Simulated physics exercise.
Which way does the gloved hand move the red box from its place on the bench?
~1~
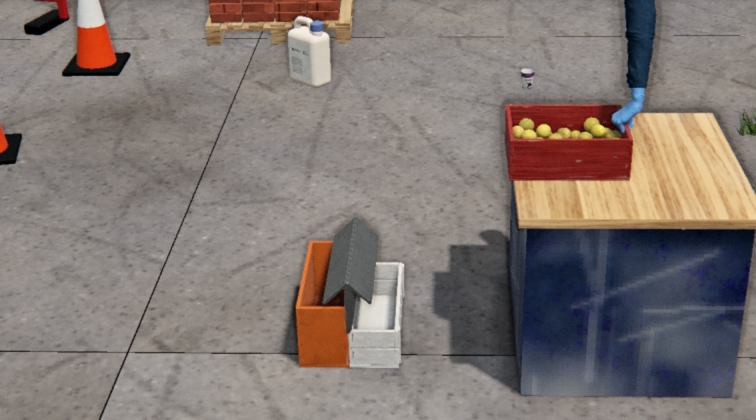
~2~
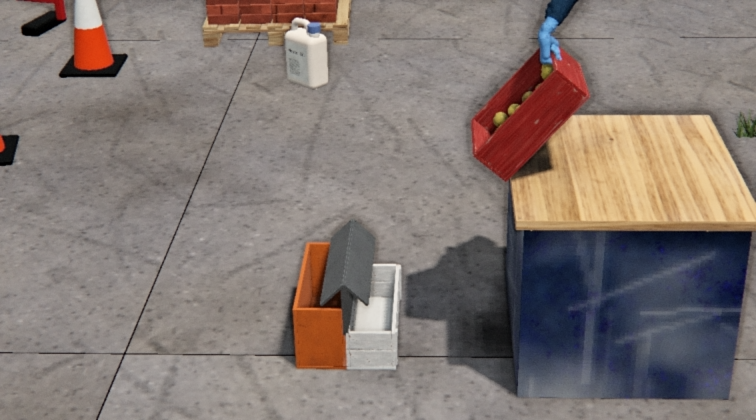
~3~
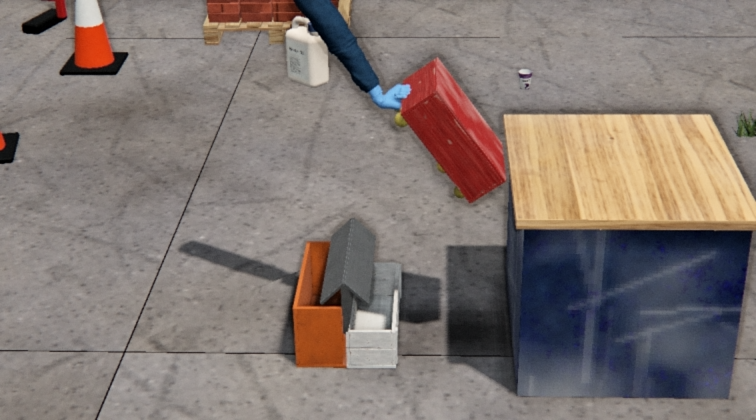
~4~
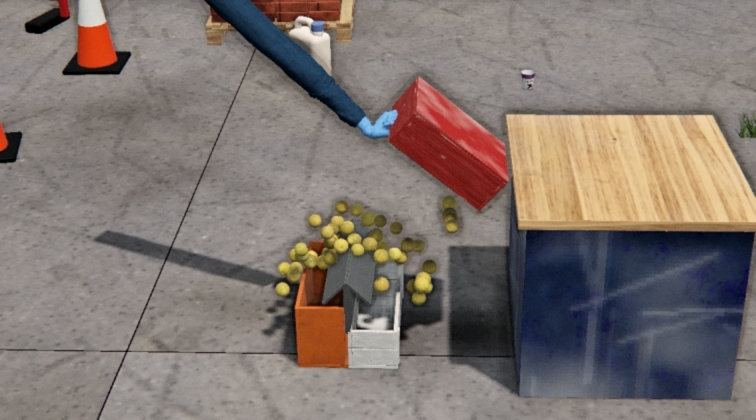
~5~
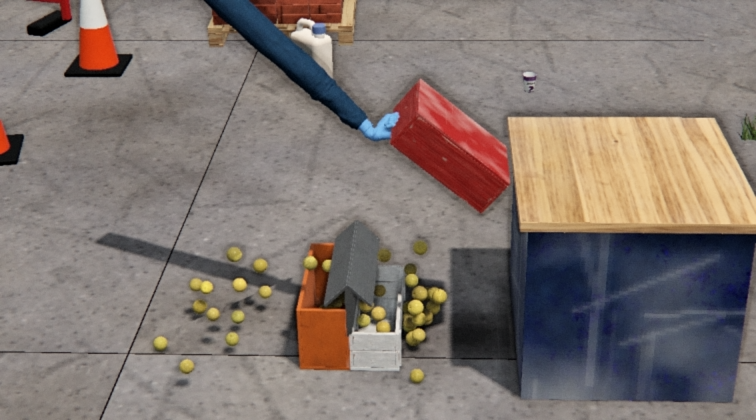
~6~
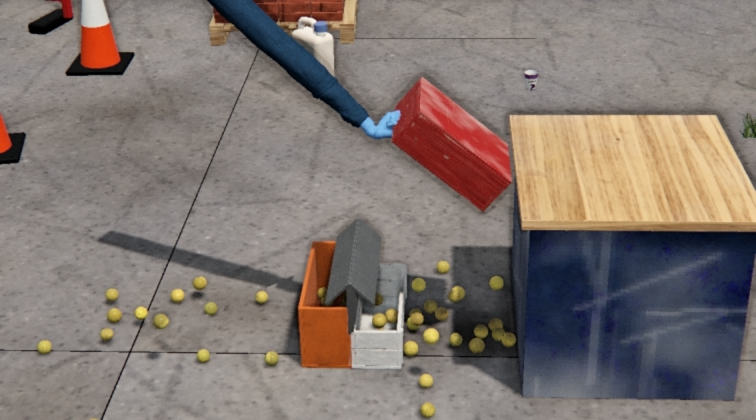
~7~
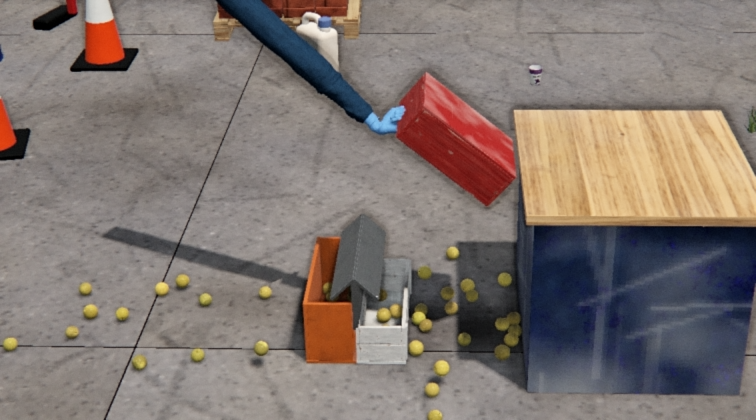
The hand moves the red box to the left, off the bench and toward the two smaller containers.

-----

● **The exercise**
Omit each picture, then return all of the listing exactly as it stands.

● **Result of the exercise**
Simulated physics exercise.
Which way does the gloved hand move the red box from its place on the bench?
~1~
~2~
~3~
~4~
~5~
~6~
~7~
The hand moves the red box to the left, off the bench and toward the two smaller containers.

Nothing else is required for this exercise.